THE EXERCISE: Transcribe every line exactly and omit anything that is a picture.

** Begin DATASET EXTRACT **

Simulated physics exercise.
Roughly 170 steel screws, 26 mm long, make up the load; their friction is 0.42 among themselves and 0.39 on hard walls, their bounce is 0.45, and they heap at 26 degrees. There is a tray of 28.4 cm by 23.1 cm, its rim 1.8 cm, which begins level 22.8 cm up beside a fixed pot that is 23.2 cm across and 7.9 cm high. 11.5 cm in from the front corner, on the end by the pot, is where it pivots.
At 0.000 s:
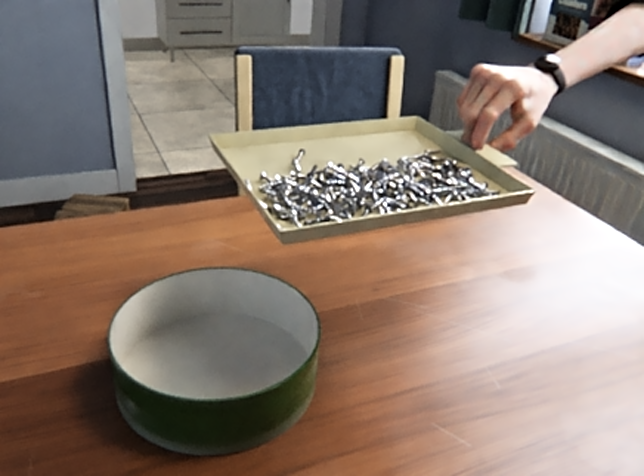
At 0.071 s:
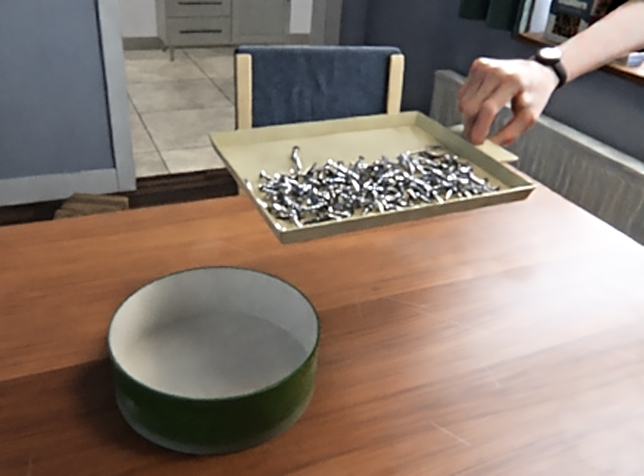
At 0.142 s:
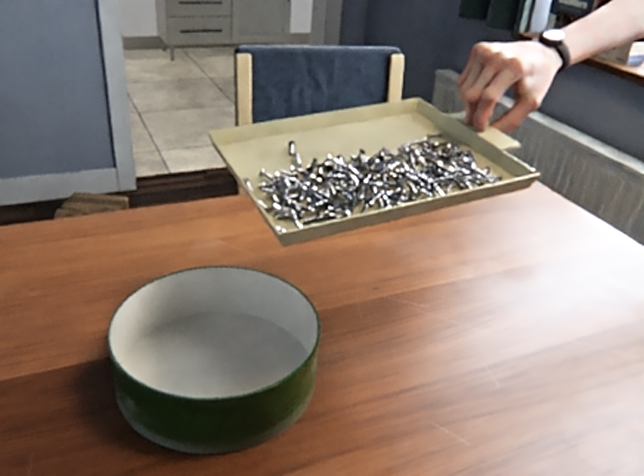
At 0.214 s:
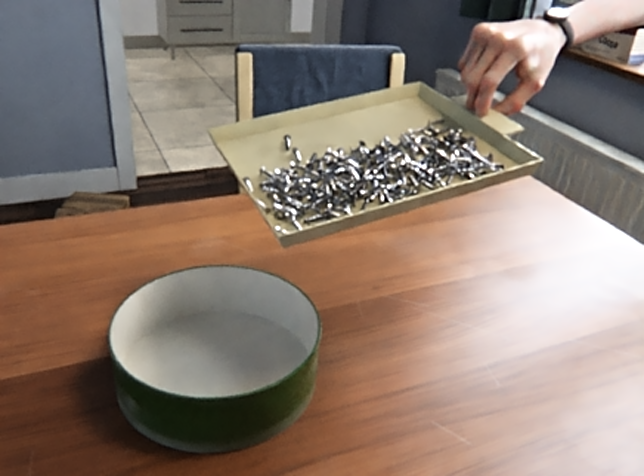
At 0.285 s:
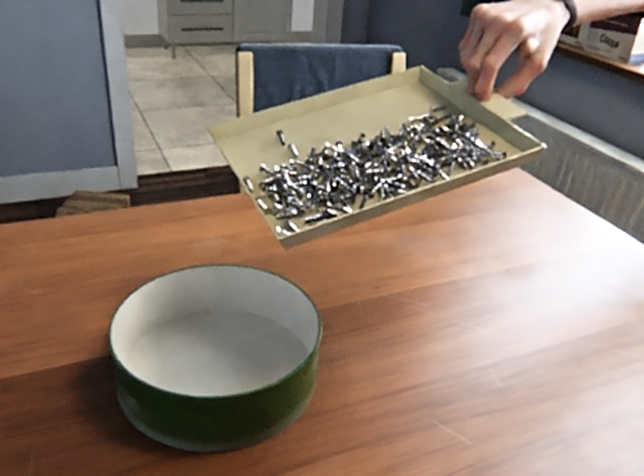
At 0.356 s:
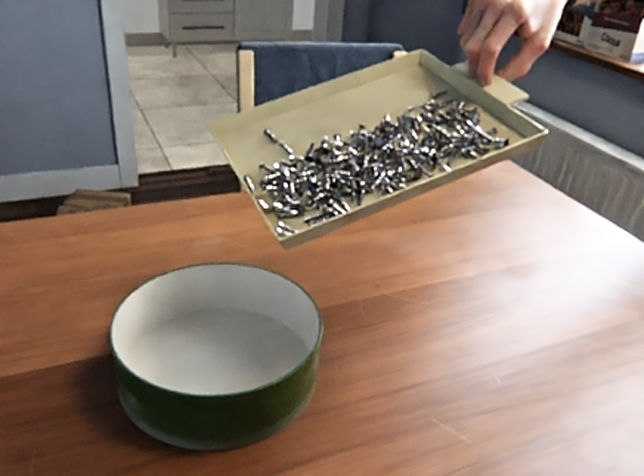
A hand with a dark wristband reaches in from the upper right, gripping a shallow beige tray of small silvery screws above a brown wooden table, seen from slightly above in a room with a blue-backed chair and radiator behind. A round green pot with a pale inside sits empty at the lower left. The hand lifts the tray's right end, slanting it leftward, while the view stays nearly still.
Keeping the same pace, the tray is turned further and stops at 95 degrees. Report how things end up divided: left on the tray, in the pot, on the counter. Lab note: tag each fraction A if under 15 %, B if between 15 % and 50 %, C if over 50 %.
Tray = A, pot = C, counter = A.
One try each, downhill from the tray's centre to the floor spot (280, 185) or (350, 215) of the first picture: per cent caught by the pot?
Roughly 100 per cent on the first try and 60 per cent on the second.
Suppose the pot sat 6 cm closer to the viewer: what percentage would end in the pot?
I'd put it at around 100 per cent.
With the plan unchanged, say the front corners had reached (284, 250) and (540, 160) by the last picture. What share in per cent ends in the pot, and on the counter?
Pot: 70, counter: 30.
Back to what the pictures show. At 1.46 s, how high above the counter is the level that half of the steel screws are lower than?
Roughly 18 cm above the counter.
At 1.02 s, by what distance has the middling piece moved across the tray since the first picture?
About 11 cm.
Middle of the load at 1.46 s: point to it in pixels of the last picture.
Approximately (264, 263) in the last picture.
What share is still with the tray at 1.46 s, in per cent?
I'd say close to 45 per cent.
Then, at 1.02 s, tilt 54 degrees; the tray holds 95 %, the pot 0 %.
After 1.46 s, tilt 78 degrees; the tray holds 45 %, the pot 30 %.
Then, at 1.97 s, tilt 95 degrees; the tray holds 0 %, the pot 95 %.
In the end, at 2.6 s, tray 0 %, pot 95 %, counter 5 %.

** End DATASET EXTRACT **

TASK RESULT:
Simulated physics exercise.
Roughly 170 steel screws, 26 mm long, make up the load; their friction is 0.42 among themselves and 0.39 on hard walls, their bounce is 0.45, and they heap at 26 degrees. There is a tray of 28.4 cm by 23.1 cm, its rim 1.8 cm, which begins level 22.8 cm up beside a fixed pot that is 23.2 cm across and 7.9 cm high. 11.5 cm in from the front corner, on the end by the pot, is where it pivots.
At 0.000 s:
At 0.071 s:
At 0.142 s:
At 0.214 s:
At 0.285 s:
At 0.356 s:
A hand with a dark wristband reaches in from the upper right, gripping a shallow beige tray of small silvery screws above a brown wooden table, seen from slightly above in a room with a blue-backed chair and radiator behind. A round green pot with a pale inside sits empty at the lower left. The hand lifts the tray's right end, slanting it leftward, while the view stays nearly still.
Keeping the same pace, the tray is turned further and stops at 95 degrees. Report how things end up divided: left on the tray, in the pot, on the counter. Lab note: tag each fraction A if under 15 %, B if between 15 % and 50 %, C if over 50 %.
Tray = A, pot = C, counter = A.
One try each, downhill from the tray's centre to the floor spot (280, 185) or (350, 215) of the first picture: per cent caught by the pot?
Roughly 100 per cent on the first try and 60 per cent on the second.
Suppose the pot sat 6 cm closer to the viewer: what percentage would end in the pot?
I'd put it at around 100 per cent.
With the plan unchanged, say the front corners had reached (284, 250) and (540, 160) by the last picture. What share in per cent ends in the pot, and on the counter?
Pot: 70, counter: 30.
Back to what the pictures show. At 1.46 s, how high above the counter is the level that half of the steel screws are lower than?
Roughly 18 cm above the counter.
At 1.02 s, by what distance has the middling piece moved across the tray since the first picture?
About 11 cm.
Middle of the load at 1.46 s: point to it in pixels of the last picture.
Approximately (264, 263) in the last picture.
What share is still with the tray at 1.46 s, in per cent?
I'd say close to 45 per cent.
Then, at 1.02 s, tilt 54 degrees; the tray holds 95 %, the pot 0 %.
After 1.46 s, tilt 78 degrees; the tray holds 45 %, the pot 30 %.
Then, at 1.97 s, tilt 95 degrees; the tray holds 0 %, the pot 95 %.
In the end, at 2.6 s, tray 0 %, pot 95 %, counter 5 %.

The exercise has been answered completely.